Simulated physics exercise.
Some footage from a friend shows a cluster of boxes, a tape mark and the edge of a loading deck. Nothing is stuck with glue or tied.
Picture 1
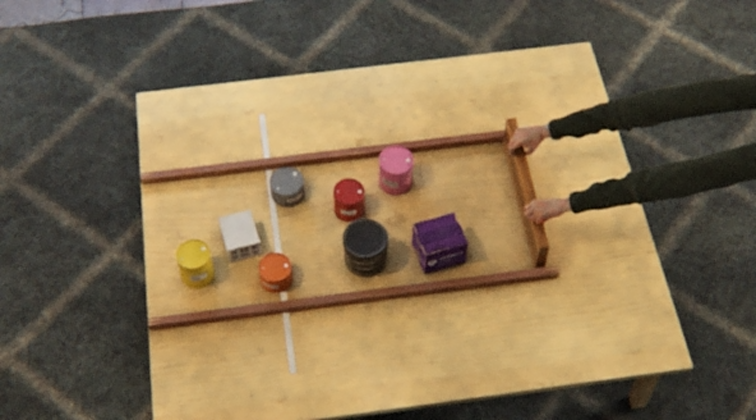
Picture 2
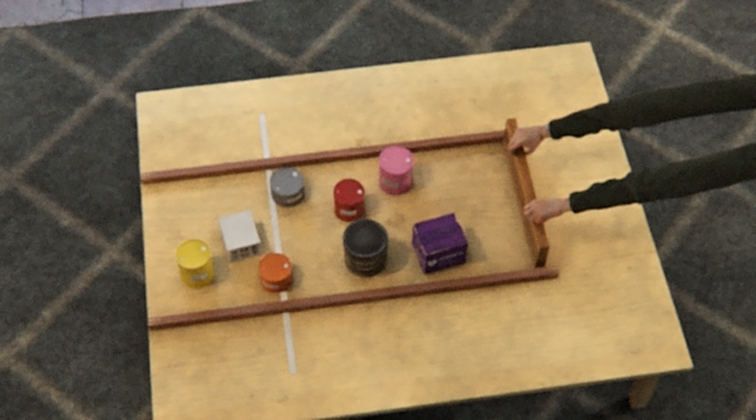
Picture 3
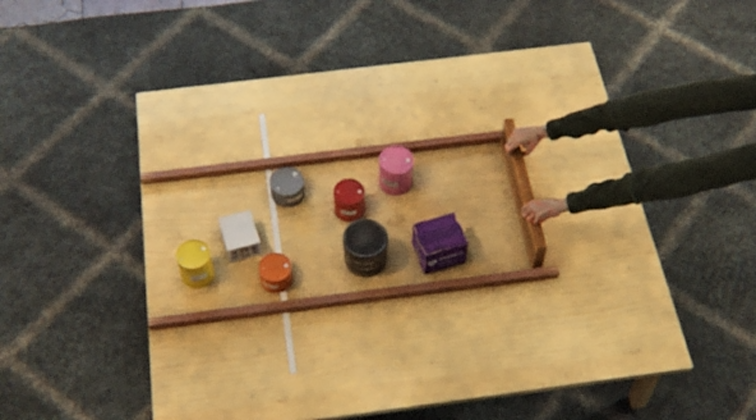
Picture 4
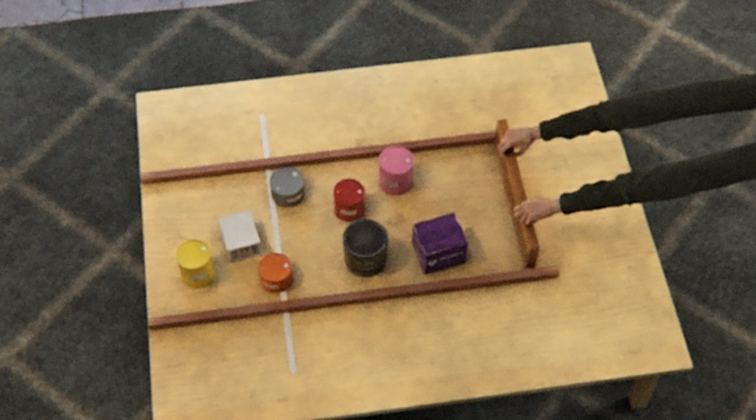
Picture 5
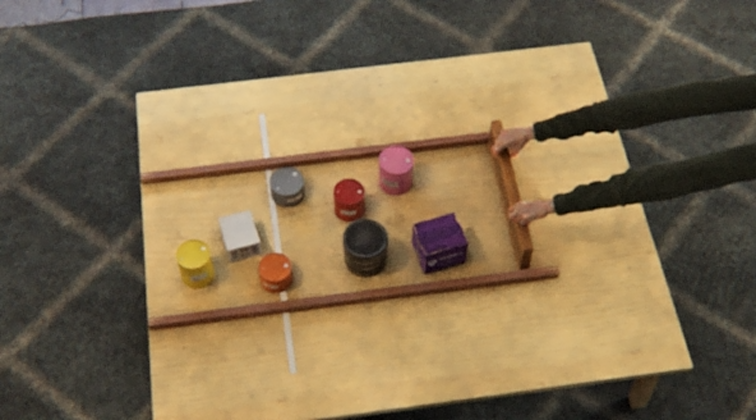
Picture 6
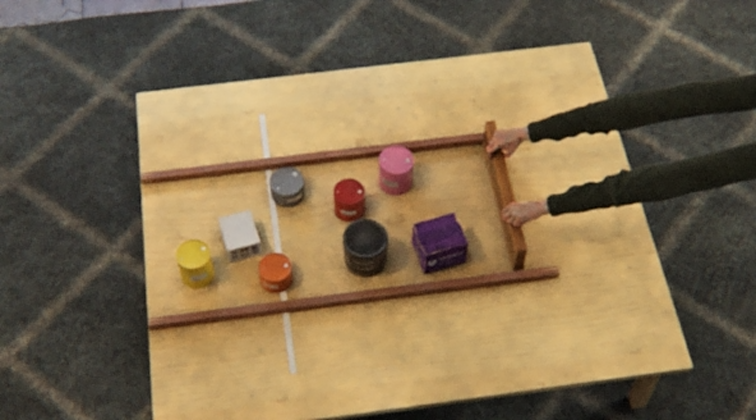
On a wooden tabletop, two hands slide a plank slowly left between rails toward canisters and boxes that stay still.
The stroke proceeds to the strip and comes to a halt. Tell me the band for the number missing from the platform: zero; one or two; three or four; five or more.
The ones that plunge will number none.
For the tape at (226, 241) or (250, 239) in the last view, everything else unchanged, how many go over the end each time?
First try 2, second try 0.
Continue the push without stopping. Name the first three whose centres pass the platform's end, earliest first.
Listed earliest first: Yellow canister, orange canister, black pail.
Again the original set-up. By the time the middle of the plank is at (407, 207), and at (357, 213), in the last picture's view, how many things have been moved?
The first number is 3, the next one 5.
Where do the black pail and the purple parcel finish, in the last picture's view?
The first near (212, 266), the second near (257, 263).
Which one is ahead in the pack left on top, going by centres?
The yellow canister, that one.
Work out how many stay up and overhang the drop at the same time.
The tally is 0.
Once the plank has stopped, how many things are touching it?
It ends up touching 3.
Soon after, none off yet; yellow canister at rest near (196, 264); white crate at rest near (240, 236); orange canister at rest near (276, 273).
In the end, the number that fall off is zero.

(GIVEN REQUEST):
Repeat exactly the lines above from the line that contains "Work out how" through the end. Include both of these ends; leave out everything else.

(THE REPLY):
Work out how many stay up and overhang the drop at the same time.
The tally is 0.
Once the plank has stopped, how many things are touching it?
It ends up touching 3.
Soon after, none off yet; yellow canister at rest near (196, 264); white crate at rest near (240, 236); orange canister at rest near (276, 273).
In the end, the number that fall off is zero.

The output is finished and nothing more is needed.